OBJECTIVE - Quote the whole listing word for word. Do not include the pictures.

RAW DATA -
--- Start ---

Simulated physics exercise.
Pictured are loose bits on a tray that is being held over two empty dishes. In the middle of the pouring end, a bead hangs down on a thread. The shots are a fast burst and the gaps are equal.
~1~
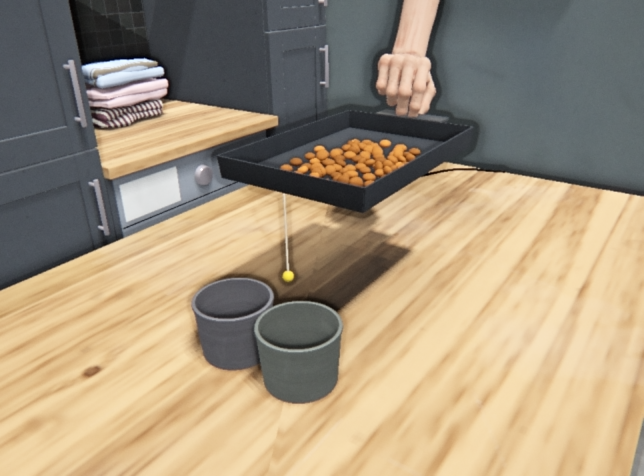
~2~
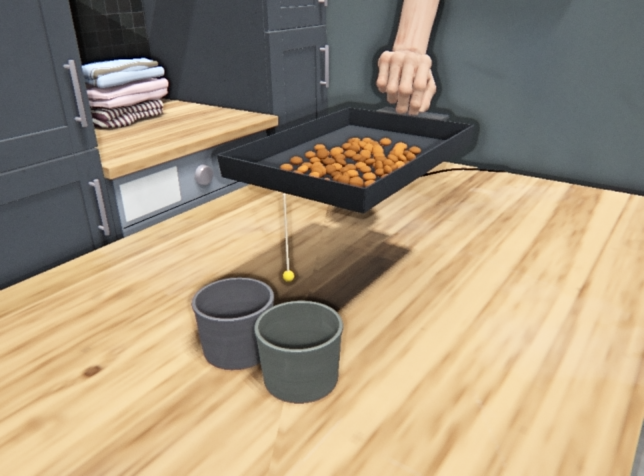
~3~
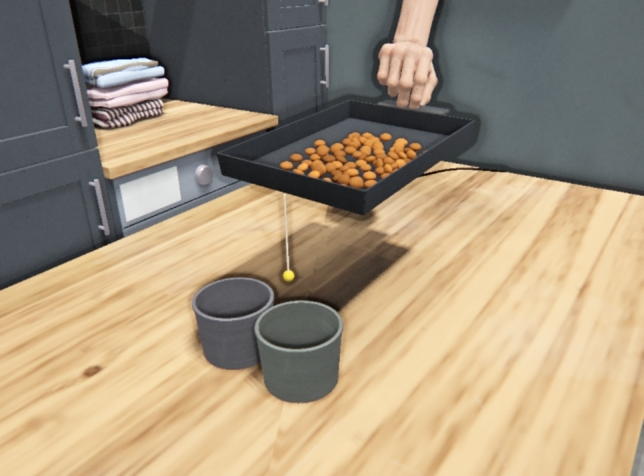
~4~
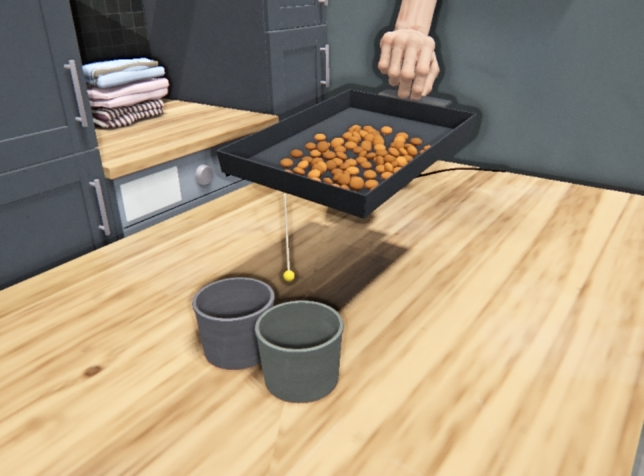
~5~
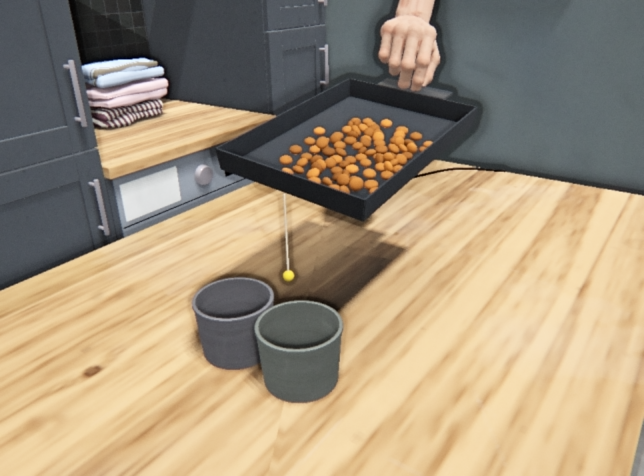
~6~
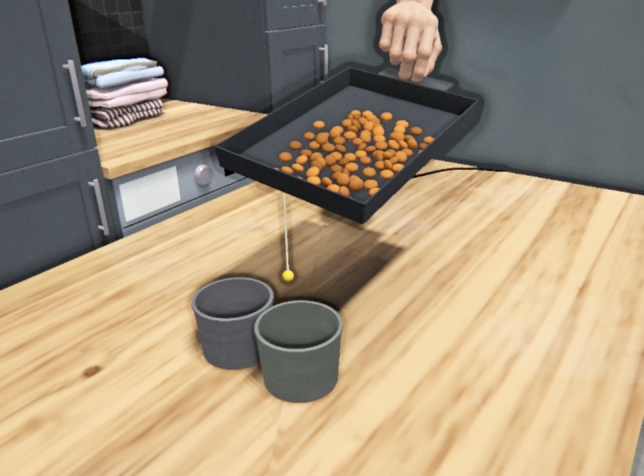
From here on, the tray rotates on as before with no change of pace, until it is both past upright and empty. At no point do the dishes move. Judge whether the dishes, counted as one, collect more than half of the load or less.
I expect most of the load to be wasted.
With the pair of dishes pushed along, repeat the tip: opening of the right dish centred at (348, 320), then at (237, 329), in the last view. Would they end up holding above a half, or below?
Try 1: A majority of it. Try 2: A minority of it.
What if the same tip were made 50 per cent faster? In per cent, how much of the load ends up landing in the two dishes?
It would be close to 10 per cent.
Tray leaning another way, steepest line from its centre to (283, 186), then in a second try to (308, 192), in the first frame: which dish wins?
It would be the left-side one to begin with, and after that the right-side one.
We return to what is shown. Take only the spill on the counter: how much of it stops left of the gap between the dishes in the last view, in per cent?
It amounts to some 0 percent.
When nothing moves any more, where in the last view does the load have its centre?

--- End ---

EXERCISE RESPONSE -
Simulated physics exercise.
Pictured are loose bits on a tray that is being held over two empty dishes. In the middle of the pouring end, a bead hangs down on a thread. The shots are a fast burst and the gaps are equal.
~1~
~2~
~3~
~4~
~5~
~6~
From here on, the tray rotates on as before with no change of pace, until it is both past upright and empty. At no point do the dishes move. Judge whether the dishes, counted as one, collect more than half of the load or less.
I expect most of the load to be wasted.
With the pair of dishes pushed along, repeat the tip: opening of the right dish centred at (348, 320), then at (237, 329), in the last view. Would they end up holding above a half, or below?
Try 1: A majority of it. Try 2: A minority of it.
What if the same tip were made 50 per cent faster? In per cent, how much of the load ends up landing in the two dishes?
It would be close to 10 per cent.
Tray leaning another way, steepest line from its centre to (283, 186), then in a second try to (308, 192), in the first frame: which dish wins?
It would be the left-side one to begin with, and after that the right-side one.
We return to what is shown. Take only the spill on the counter: how much of it stops left of the gap between the dishes in the last view, in per cent?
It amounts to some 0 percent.
When nothing moves any more, where in the last view does the load have its centre?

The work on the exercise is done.